**EXERCISE REQUIREMENTS**
Set down the data below without change, skipping the pictures it holds.

**Stored data entries**
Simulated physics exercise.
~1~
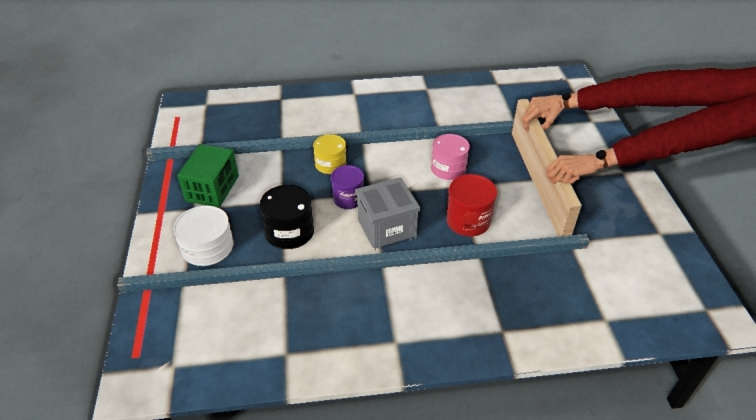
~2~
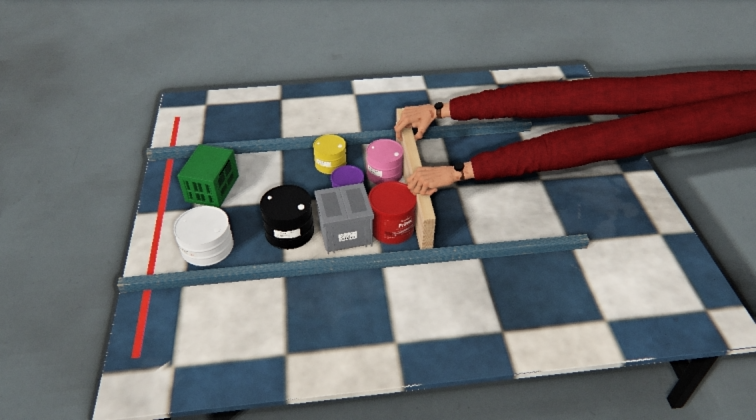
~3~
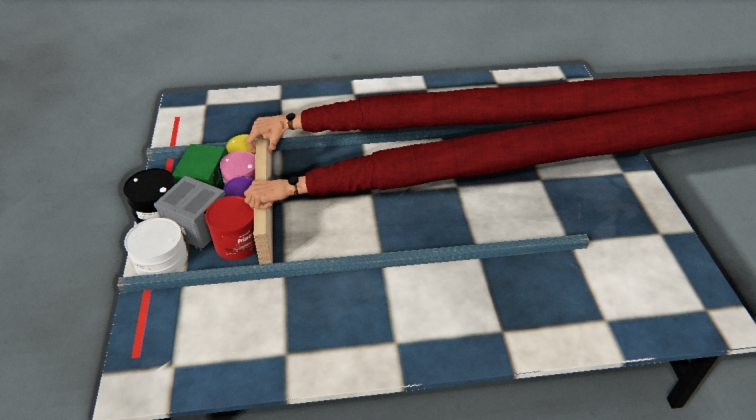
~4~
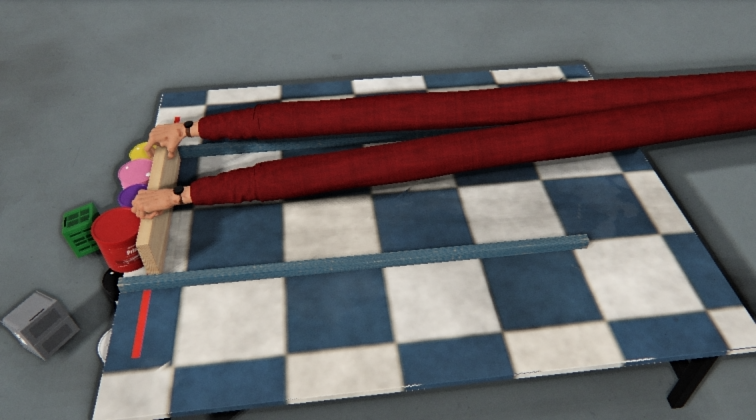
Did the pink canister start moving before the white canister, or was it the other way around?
The pink canister started moving first, shifting left with the plank while the white canister was still sitting in its place. The white one only moved later, as the plank pushed the group closer to the left edge.
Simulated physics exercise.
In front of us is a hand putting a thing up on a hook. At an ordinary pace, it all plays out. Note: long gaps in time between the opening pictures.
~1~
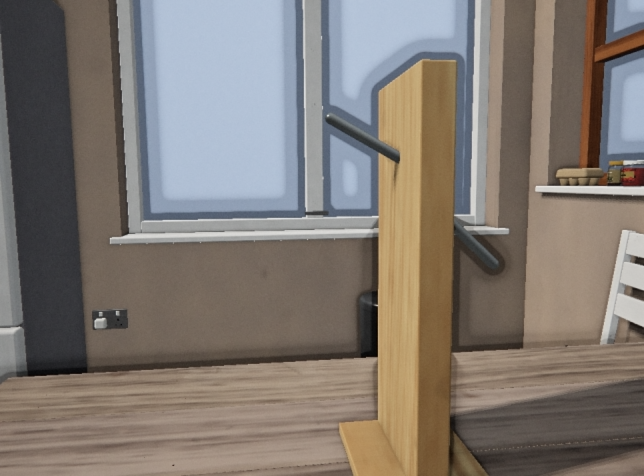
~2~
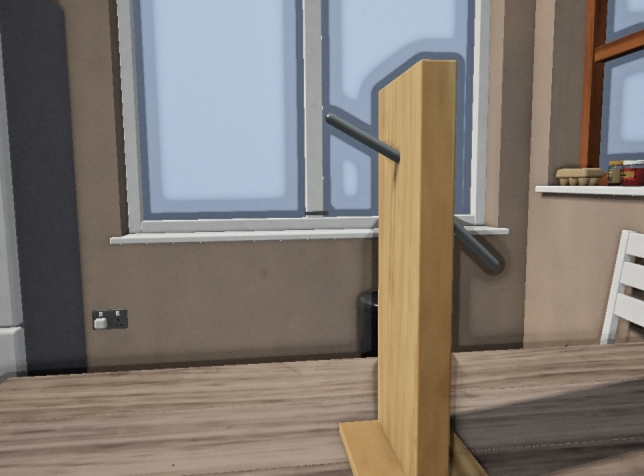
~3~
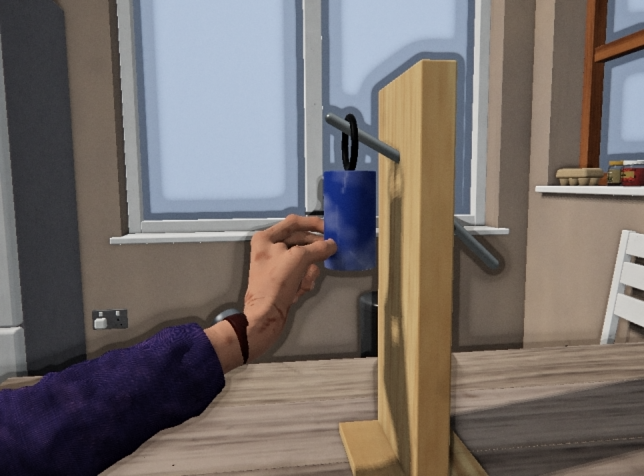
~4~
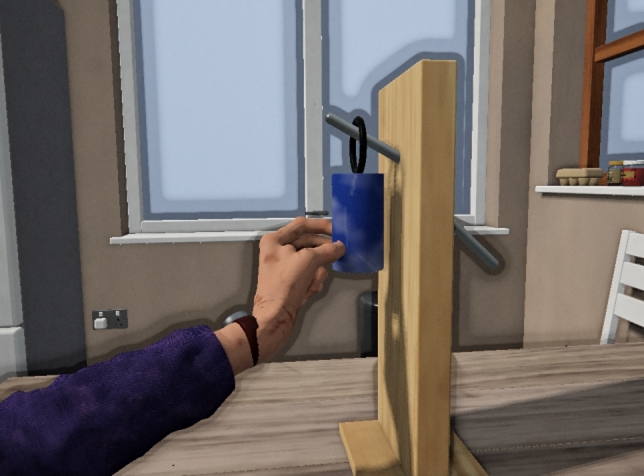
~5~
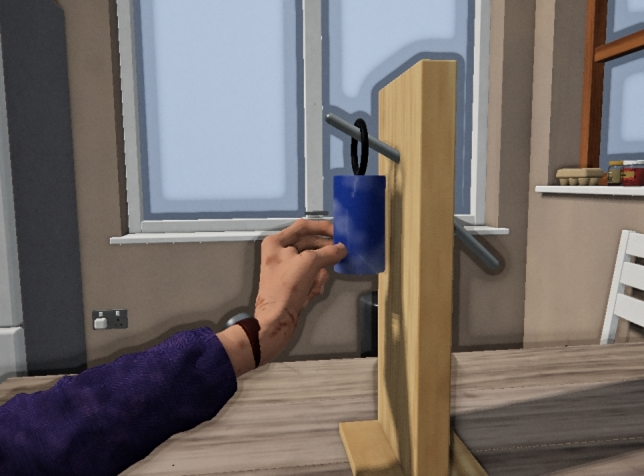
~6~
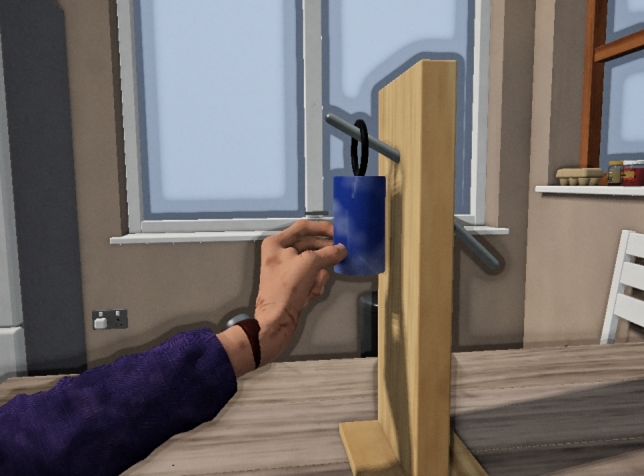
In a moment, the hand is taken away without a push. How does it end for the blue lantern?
The blue lantern is left hanging.
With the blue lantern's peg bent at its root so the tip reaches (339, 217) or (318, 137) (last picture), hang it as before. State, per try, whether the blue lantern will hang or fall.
First try it goes down, second try it clings on.
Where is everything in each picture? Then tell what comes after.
Peg stand (411, 278), in the first picture.
Peg stand (411, 278), in the second picture.
Still on the way; blue lantern (350, 191); peg stand (411, 278), in the third picture.
Still on the way; blue lantern (357, 194); peg stand (411, 278), in the fourth picture.
Still on the way; blue lantern (359, 195); peg stand (411, 278), in the fifth picture.
In place, still held; blue lantern (359, 196); peg stand (411, 278), in the sixth picture.
Then, 0.14 s after the last picture, blue lantern tipped 6° from how it was near (364, 204).
At rest, the blue lantern remains hooked, near (371, 207).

**CORRECT OUTPUT**
Simulated physics exercise.
~1~
~2~
~3~
~4~
Did the pink canister start moving before the white canister, or was it the other way around?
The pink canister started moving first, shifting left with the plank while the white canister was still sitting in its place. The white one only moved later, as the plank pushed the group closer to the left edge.
Simulated physics exercise.
In front of us is a hand putting a thing up on a hook. At an ordinary pace, it all plays out. Note: long gaps in time between the opening pictures.
~1~
~2~
~3~
~4~
~5~
~6~
In a moment, the hand is taken away without a push. How does it end for the blue lantern?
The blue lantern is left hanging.
With the blue lantern's peg bent at its root so the tip reaches (339, 217) or (318, 137) (last picture), hang it as before. State, per try, whether the blue lantern will hang or fall.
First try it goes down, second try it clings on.
Where is everything in each picture? Then tell what comes after.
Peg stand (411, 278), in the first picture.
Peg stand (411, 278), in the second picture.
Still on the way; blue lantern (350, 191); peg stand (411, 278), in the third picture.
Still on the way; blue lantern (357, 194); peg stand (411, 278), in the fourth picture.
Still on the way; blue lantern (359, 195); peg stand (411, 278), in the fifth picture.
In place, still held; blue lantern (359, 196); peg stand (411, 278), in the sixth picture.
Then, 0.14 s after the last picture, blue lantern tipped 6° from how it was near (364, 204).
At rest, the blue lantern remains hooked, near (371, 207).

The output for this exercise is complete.